● GIVEN MATERIAL:
- - - - - - -
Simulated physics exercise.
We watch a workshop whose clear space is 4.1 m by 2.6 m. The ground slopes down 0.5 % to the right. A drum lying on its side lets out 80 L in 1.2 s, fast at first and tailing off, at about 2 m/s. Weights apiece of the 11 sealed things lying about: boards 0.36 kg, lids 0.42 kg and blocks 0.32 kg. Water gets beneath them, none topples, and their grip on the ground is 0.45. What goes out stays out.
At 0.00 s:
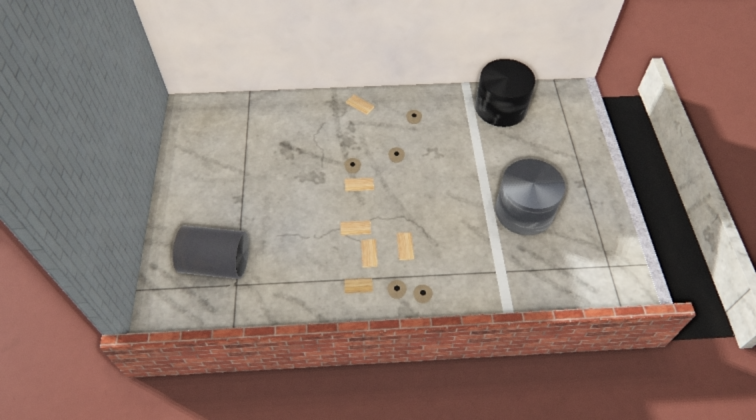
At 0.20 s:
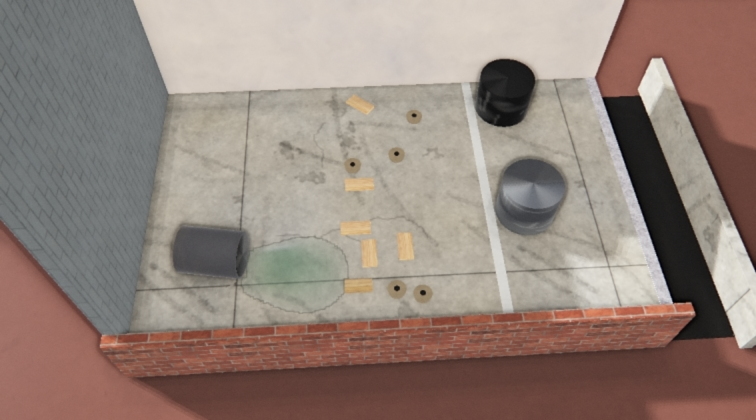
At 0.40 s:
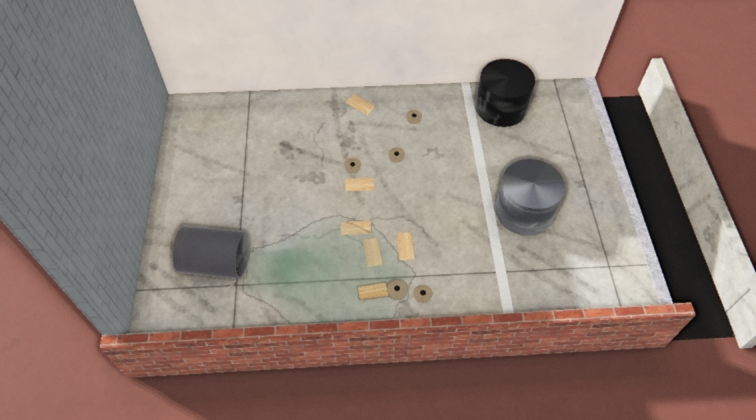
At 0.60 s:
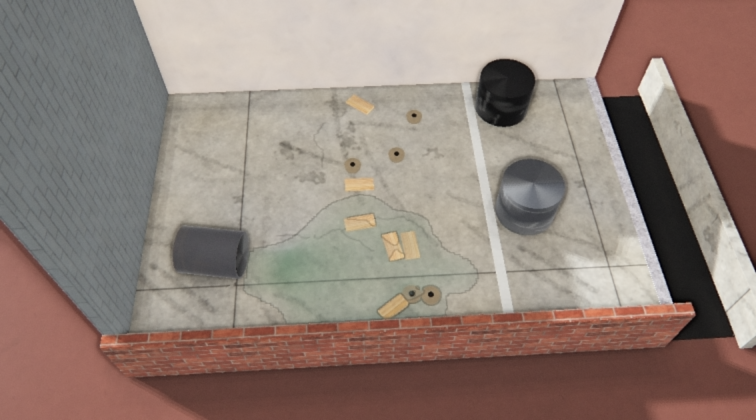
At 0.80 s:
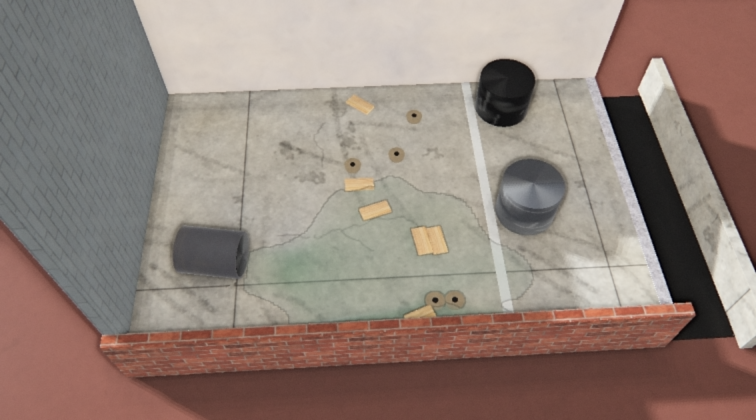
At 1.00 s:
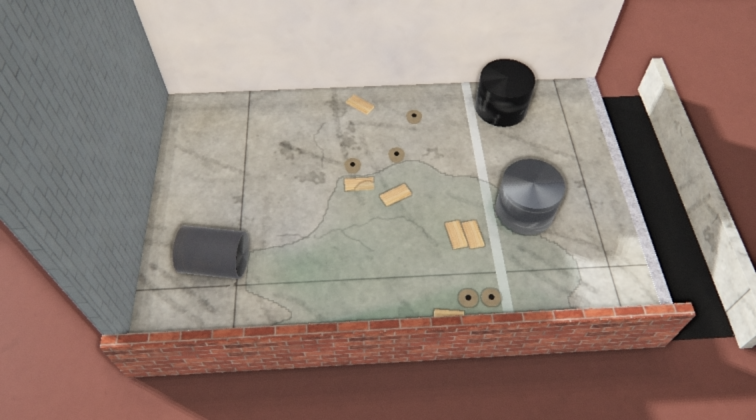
At first, wooden blocks and small round lids lie still on a dry concrete floor beside a dark drum on its side. Greenish water spreads from the drum toward the right, reaching the nearest pieces. Several blocks and two lids then drift rightward, some turning, while those nearer the back wall stay put.
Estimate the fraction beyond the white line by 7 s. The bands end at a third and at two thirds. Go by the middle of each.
Share: One to two thirds.
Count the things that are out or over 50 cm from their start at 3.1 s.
By then 6.
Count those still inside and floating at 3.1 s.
At that moment 0.
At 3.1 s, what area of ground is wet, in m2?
Roughly 3.0 m2.
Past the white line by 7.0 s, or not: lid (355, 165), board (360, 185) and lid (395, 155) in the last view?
In turn: Short, short, not past.
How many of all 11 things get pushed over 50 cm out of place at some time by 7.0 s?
I count 6.
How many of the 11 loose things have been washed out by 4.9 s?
I count 4.
After 1.4 s 4 of 11 are over the mark; 6 afloat.
After 3.1 s 6 of 11 are over the mark; 0 afloat.
After 4.9 s 6 of 11 are over the mark; 0 afloat.
After 7.0 s 6 of 11 are over the mark; 0 afloat.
- - - - - - -
● GIVEN TASK:
Return every line from the one holding "Estimate the fraction" through the end of the data, exactly as it appears, with both ends kept and nothing else.

● EXERCISE OUTPUT:
Estimate the fraction beyond the white line by 7 s. The bands end at a third and at two thirds. Go by the middle of each.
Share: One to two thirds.
Count the things that are out or over 50 cm from their start at 3.1 s.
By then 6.
Count those still inside and floating at 3.1 s.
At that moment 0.
At 3.1 s, what area of ground is wet, in m2?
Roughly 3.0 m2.
Past the white line by 7.0 s, or not: lid (355, 165), board (360, 185) and lid (395, 155) in the last view?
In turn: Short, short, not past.
How many of all 11 things get pushed over 50 cm out of place at some time by 7.0 s?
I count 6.
How many of the 11 loose things have been washed out by 4.9 s?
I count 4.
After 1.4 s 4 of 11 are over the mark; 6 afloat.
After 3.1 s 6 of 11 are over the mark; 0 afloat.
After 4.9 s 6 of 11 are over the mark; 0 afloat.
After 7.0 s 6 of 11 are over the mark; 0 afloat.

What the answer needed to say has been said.